(Raw records)
* * * * *
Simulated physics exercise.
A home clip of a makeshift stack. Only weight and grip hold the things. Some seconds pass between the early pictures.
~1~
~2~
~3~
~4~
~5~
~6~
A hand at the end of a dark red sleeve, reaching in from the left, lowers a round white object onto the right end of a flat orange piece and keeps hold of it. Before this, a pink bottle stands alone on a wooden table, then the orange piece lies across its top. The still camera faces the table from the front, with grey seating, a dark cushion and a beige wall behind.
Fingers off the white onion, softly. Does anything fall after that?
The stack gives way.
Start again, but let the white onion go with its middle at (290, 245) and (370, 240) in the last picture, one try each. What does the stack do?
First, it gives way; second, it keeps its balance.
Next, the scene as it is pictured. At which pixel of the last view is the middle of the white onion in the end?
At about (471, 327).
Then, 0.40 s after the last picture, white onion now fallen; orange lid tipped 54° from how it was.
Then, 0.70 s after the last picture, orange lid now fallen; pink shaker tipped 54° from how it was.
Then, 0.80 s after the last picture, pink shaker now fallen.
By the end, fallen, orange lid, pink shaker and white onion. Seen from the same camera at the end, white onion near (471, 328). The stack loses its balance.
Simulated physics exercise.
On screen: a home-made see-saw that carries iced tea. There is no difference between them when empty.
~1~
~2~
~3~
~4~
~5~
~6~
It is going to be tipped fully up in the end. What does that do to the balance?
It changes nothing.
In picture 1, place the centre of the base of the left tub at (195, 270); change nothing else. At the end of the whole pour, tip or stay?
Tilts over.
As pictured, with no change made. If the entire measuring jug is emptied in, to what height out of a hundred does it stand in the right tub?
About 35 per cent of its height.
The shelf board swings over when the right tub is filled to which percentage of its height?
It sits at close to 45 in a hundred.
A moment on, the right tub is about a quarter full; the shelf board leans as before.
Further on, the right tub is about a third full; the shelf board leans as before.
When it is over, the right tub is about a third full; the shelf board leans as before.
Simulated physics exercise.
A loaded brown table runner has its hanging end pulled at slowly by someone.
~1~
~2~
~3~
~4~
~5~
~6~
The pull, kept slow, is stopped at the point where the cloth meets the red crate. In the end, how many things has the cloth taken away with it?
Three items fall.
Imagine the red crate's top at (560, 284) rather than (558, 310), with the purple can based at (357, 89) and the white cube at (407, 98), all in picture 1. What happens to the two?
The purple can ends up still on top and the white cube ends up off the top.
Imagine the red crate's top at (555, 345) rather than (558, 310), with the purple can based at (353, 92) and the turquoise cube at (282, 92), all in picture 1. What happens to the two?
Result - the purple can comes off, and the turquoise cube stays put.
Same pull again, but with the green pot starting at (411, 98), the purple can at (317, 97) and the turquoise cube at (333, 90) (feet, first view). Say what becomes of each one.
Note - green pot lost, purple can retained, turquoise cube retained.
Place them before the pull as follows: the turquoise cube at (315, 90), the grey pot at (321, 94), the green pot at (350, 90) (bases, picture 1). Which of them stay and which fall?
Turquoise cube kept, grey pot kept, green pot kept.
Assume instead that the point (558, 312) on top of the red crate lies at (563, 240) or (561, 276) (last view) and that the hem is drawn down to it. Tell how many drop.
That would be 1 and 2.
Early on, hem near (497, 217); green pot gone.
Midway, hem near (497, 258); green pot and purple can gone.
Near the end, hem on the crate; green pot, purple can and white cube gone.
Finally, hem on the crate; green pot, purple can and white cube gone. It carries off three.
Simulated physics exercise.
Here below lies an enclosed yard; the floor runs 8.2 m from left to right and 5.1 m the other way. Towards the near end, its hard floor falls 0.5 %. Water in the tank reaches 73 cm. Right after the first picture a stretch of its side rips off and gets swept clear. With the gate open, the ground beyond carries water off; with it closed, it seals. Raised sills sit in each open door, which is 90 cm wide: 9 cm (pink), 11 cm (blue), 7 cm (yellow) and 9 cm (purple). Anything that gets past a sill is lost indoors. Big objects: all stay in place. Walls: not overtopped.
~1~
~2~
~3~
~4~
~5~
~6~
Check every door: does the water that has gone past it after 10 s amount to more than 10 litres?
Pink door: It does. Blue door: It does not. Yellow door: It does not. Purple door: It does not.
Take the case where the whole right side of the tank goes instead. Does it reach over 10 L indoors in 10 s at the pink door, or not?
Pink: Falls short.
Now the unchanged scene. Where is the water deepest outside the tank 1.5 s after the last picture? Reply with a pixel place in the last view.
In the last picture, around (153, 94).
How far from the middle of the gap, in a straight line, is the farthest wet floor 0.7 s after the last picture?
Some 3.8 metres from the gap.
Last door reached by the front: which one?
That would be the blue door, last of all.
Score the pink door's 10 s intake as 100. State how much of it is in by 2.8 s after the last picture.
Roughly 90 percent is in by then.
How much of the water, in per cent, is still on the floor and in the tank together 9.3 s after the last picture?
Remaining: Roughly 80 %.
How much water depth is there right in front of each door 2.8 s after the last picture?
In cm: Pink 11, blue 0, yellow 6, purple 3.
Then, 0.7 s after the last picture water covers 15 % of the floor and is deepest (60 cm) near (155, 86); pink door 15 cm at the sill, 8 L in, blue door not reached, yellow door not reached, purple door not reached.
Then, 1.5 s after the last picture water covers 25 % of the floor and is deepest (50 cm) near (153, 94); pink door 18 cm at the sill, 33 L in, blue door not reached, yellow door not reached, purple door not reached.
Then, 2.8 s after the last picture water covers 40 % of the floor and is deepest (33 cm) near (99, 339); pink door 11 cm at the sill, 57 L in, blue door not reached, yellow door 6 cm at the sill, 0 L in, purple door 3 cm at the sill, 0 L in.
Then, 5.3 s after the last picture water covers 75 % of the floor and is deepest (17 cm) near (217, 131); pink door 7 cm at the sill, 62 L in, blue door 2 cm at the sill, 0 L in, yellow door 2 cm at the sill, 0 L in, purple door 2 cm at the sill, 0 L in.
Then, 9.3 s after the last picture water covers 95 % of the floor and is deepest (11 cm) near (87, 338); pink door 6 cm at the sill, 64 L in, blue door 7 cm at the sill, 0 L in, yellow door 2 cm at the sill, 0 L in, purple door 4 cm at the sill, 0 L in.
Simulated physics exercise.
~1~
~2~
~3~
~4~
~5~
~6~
* * * * *
• Exercise details: Find every line above that contains the word "between", and return each one.

• Correct answer:
A home clip of a makeshift stack. Only weight and grip hold the things. Some seconds pass between the early pictures.
On screen: a home-made see-saw that carries iced tea. There is no difference between them when empty.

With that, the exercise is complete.